======== Data extract ========

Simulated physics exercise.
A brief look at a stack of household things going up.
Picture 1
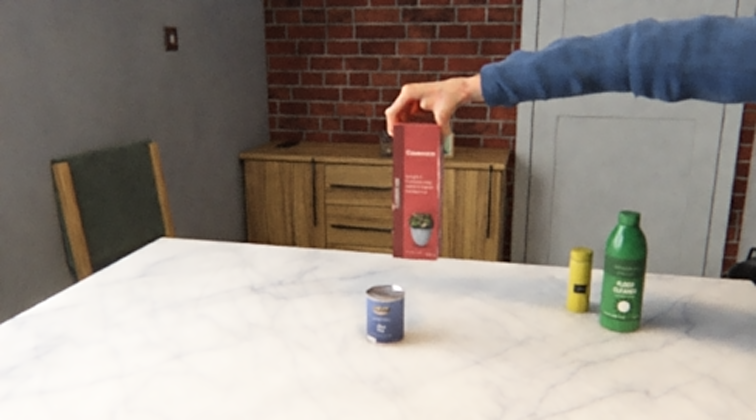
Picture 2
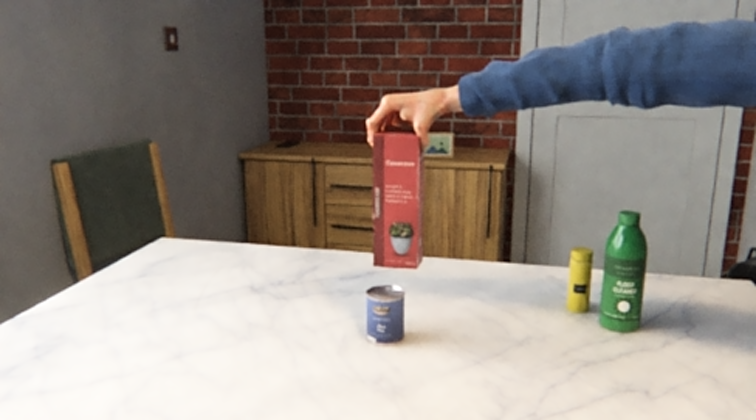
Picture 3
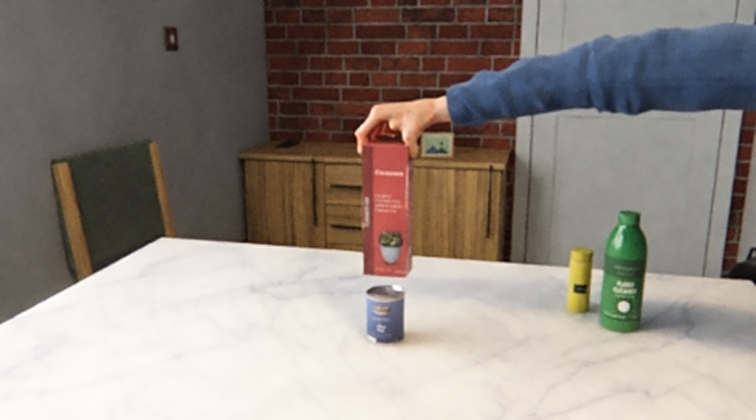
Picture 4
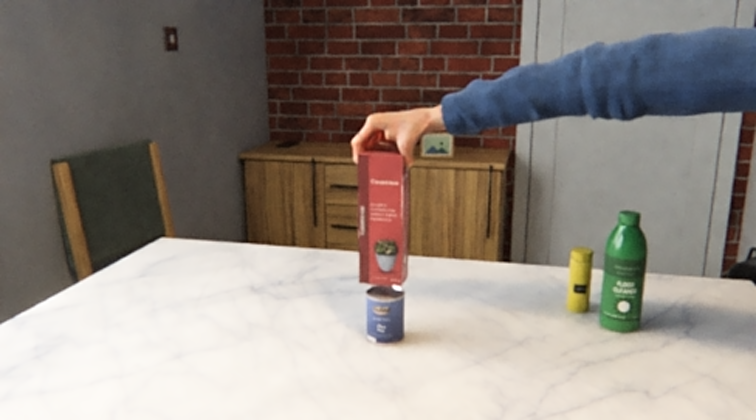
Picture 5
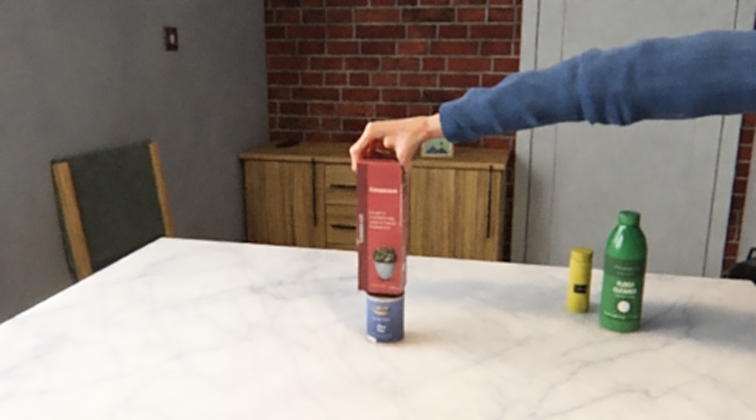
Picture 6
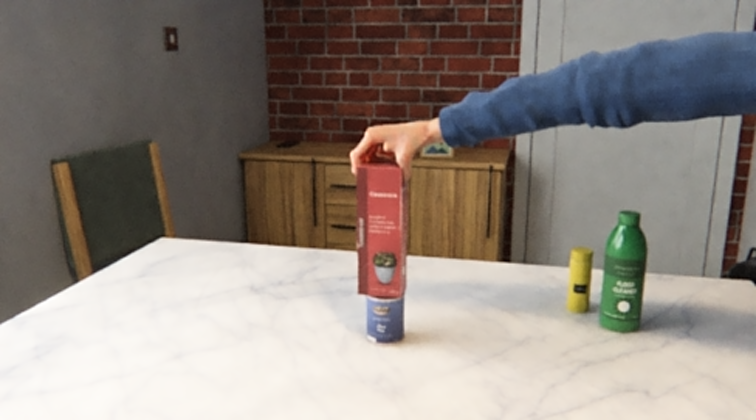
A hand in a blue sleeve moved a tall red carton left and down onto a small blue tin on a marble table, keeping hold of it, while a yellow shaker and green bottle stood still.
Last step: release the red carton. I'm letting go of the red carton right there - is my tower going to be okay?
Yes. I reckon it sits tight.
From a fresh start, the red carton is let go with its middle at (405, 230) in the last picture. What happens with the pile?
Stands firm.
Then, 0.20 s later than the last frame, all is still.
Then, 0.60 s later than the last frame, red carton resting near (383, 230).
When it is over, all 4 as before. End places, in pixels of the last picture, red carton near (383, 230). The pile stays up.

========

▶ [Goal]:
Extract every line of the data exactly; pictures stay out.

▶ [Result of this exercise]:
Simulated physics exercise.
A brief look at a stack of household things going up.
Picture 1
Picture 2
Picture 3
Picture 4
Picture 5
Picture 6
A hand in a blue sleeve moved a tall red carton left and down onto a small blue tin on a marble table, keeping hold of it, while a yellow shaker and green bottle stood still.
Last step: release the red carton. I'm letting go of the red carton right there - is my tower going to be okay?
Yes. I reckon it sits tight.
From a fresh start, the red carton is let go with its middle at (405, 230) in the last picture. What happens with the pile?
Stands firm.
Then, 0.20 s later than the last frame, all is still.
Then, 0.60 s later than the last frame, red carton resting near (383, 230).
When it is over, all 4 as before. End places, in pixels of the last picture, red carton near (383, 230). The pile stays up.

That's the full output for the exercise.